§ Collected material:
═══

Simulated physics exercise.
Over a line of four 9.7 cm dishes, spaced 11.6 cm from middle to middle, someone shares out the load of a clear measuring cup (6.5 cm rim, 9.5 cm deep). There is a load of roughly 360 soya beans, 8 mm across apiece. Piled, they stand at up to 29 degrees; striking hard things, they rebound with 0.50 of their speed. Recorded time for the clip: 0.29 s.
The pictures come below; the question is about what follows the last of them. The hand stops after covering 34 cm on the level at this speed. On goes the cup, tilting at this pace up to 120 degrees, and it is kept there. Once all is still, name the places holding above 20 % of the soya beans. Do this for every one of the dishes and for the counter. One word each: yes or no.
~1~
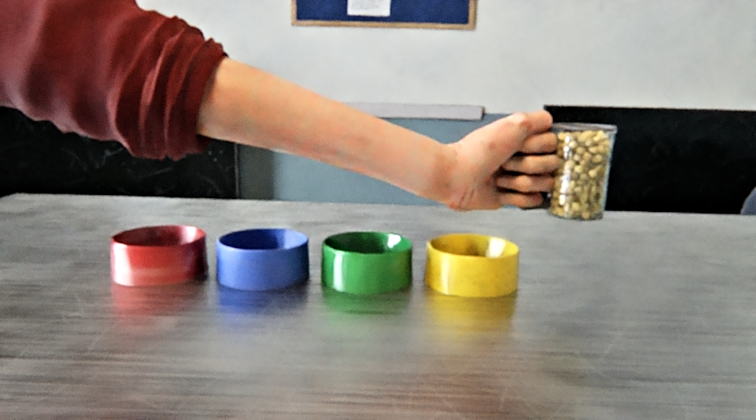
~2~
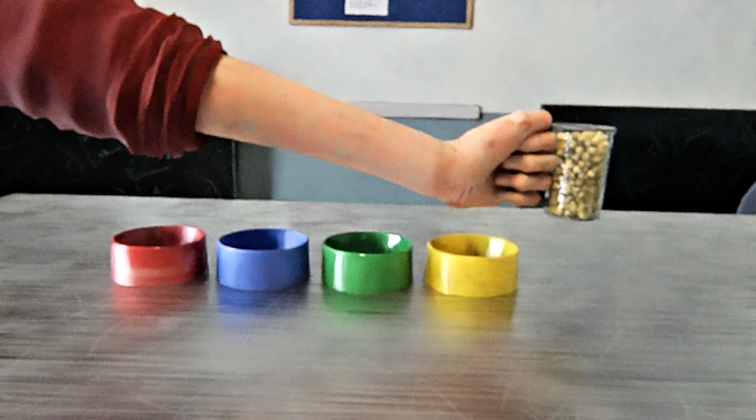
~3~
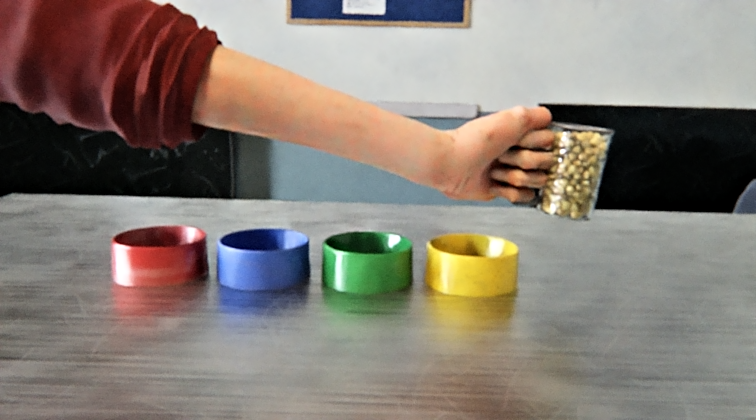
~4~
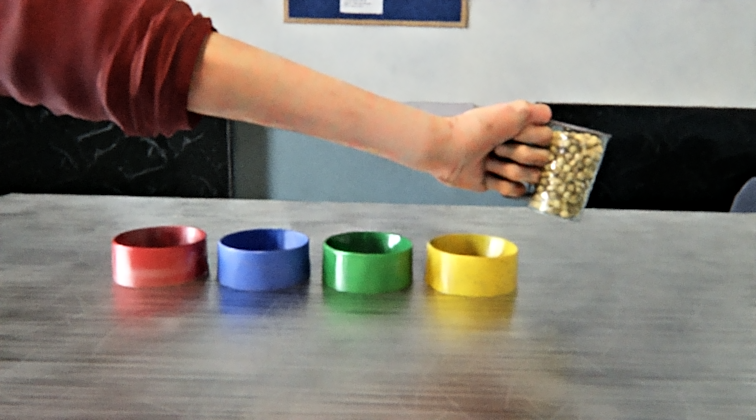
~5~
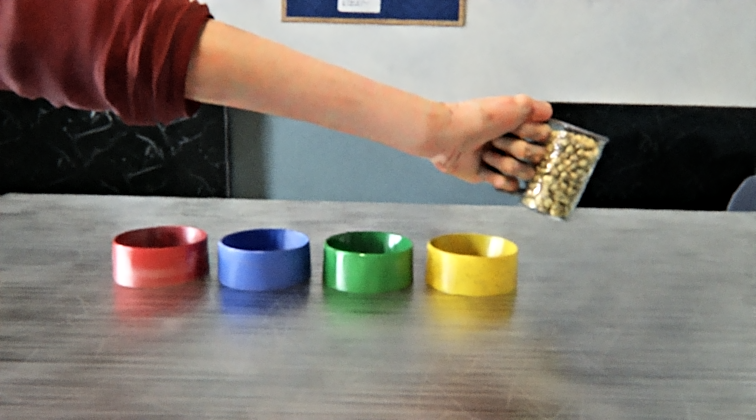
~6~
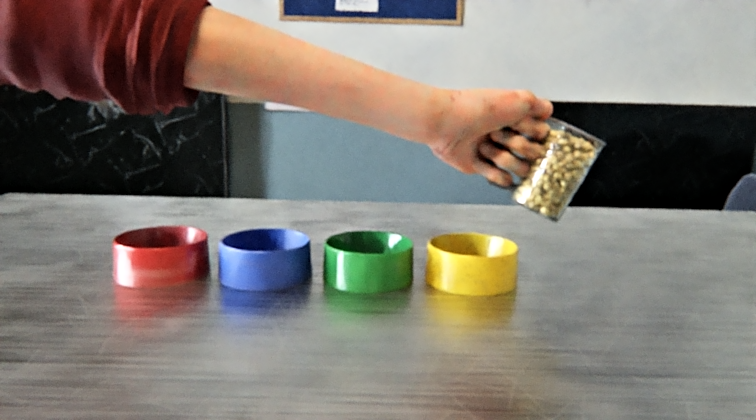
Red: No; blue: No; green: No; yellow: Yes; counter: Yes.
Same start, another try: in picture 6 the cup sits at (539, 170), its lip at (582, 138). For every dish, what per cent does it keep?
Final shares - red 0 %, blue 0 %, green 70 %, yellow 0 %.
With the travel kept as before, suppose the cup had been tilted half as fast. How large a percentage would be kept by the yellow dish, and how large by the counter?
Yellow: 30, counter: 30.
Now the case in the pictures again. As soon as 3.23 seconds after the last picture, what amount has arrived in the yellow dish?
About 60 per cent by then.
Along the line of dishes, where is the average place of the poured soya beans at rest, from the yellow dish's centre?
Mean position: Around 5 cm toward bigger x from the centre.
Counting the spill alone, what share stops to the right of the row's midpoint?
That works out to close to 100 per cent.
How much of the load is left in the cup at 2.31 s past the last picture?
0 %.
Then, 1.39 s after the last picture, tilt 120 degrees; cup holds 0 %, yellow 60 %.
Then, 2.31 s after the last picture, tilt 120 degrees; cup holds 0 %, yellow 60 %.
Then, 3.23 s after the last picture, tilt 120 degrees; cup holds 0 %, yellow 60 %.
In the end, red 0 %, blue 0 %, green 0 %, yellow 60 %, counter 40 %.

═══

§ Short problem: Quote exactly what appears from the line containing "With the travel" through the final line of the listing above, including both of those lines.

§ Response to this exercise:
With the travel kept as before, suppose the cup had been tilted half as fast. How large a percentage would be kept by the yellow dish, and how large by the counter?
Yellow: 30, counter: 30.
Now the case in the pictures again. As soon as 3.23 seconds after the last picture, what amount has arrived in the yellow dish?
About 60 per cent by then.
Along the line of dishes, where is the average place of the poured soya beans at rest, from the yellow dish's centre?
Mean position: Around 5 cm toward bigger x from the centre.
Counting the spill alone, what share stops to the right of the row's midpoint?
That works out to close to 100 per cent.
How much of the load is left in the cup at 2.31 s past the last picture?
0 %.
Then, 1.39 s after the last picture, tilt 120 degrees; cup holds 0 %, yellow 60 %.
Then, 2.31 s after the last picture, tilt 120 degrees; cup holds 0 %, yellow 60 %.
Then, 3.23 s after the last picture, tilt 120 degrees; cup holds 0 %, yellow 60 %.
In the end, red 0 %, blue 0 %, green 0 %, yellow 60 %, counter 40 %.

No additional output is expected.